• _WHAT TO PRODUCE_
Give the listing again character for character, but drop the images.

• _MATERIAL_
------------------------------------------------------------

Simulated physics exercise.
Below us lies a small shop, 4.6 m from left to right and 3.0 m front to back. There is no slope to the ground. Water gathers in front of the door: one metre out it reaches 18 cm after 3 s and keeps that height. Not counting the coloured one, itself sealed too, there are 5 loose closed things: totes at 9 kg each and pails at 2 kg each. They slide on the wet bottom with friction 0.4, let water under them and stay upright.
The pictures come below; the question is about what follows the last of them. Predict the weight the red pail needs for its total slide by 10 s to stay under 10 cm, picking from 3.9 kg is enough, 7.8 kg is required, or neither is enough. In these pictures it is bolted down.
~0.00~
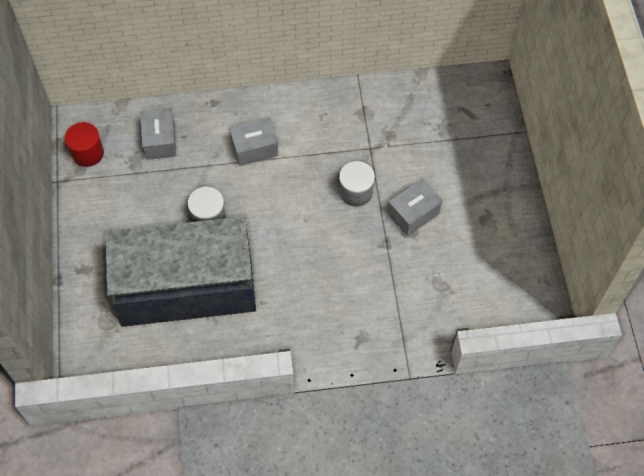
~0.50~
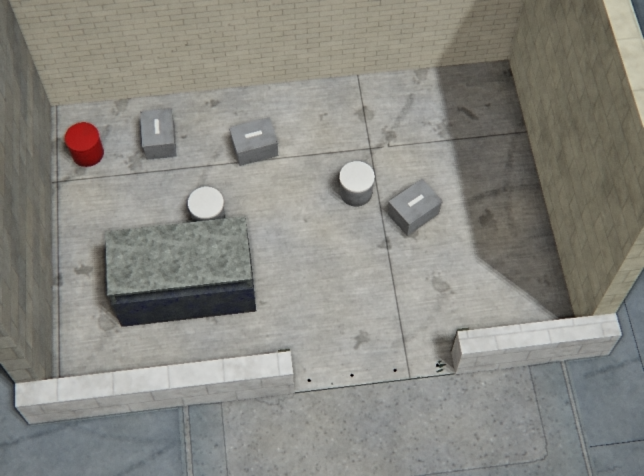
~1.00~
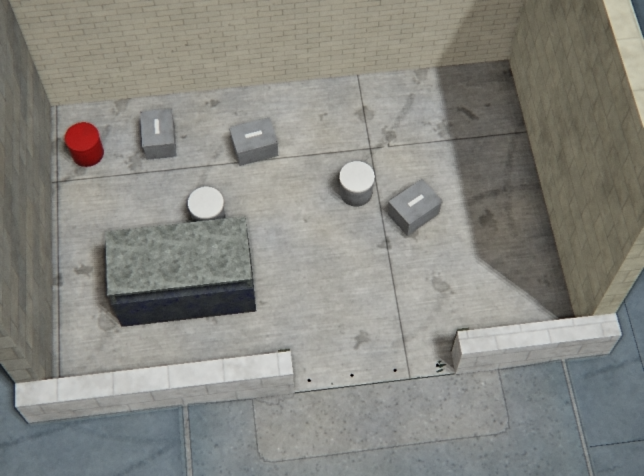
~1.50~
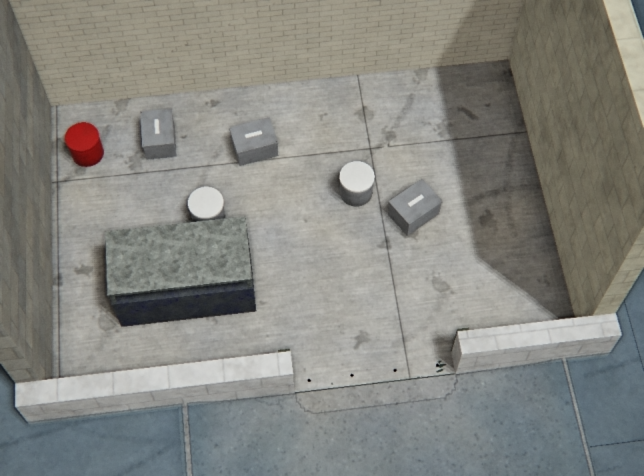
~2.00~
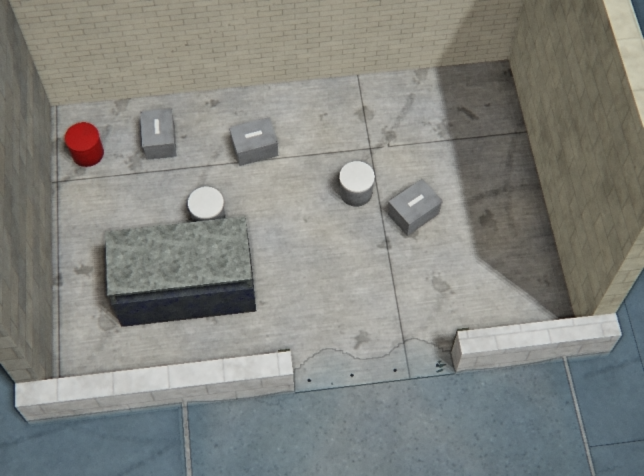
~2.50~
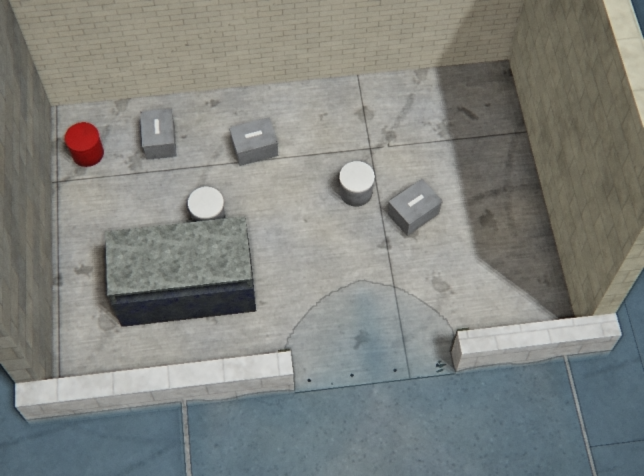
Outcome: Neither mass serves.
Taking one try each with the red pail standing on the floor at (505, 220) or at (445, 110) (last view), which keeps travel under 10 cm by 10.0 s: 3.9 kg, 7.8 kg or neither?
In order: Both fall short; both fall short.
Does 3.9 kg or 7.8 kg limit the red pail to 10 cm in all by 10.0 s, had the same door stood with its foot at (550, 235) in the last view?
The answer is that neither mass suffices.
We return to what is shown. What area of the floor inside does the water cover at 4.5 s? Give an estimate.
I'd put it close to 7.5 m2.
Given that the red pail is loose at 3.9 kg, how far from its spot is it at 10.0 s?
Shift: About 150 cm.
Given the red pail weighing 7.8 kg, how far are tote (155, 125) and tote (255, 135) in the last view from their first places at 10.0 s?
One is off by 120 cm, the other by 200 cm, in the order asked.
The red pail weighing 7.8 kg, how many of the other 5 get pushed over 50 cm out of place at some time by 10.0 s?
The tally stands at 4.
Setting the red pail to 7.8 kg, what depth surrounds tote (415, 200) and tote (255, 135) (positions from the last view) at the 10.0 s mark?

------------------------------------------------------------

• _ANSWER_
Simulated physics exercise.
Below us lies a small shop, 4.6 m from left to right and 3.0 m front to back. There is no slope to the ground. Water gathers in front of the door: one metre out it reaches 18 cm after 3 s and keeps that height. Not counting the coloured one, itself sealed too, there are 5 loose closed things: totes at 9 kg each and pails at 2 kg each. They slide on the wet bottom with friction 0.4, let water under them and stay upright.
The pictures come below; the question is about what follows the last of them. Predict the weight the red pail needs for its total slide by 10 s to stay under 10 cm, picking from 3.9 kg is enough, 7.8 kg is required, or neither is enough. In these pictures it is bolted down.
~0.00~
~0.50~
~1.00~
~1.50~
~2.00~
~2.50~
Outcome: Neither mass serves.
Taking one try each with the red pail standing on the floor at (505, 220) or at (445, 110) (last view), which keeps travel under 10 cm by 10.0 s: 3.9 kg, 7.8 kg or neither?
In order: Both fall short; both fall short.
Does 3.9 kg or 7.8 kg limit the red pail to 10 cm in all by 10.0 s, had the same door stood with its foot at (550, 235) in the last view?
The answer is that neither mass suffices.
We return to what is shown. What area of the floor inside does the water cover at 4.5 s? Give an estimate.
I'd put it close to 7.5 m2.
Given that the red pail is loose at 3.9 kg, how far from its spot is it at 10.0 s?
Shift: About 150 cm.
Given the red pail weighing 7.8 kg, how far are tote (155, 125) and tote (255, 135) in the last view from their first places at 10.0 s?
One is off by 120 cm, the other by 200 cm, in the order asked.
The red pail weighing 7.8 kg, how many of the other 5 get pushed over 50 cm out of place at some time by 10.0 s?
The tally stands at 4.
Setting the red pail to 7.8 kg, what depth surrounds tote (415, 200) and tote (255, 135) (positions from the last view) at the 10.0 s mark?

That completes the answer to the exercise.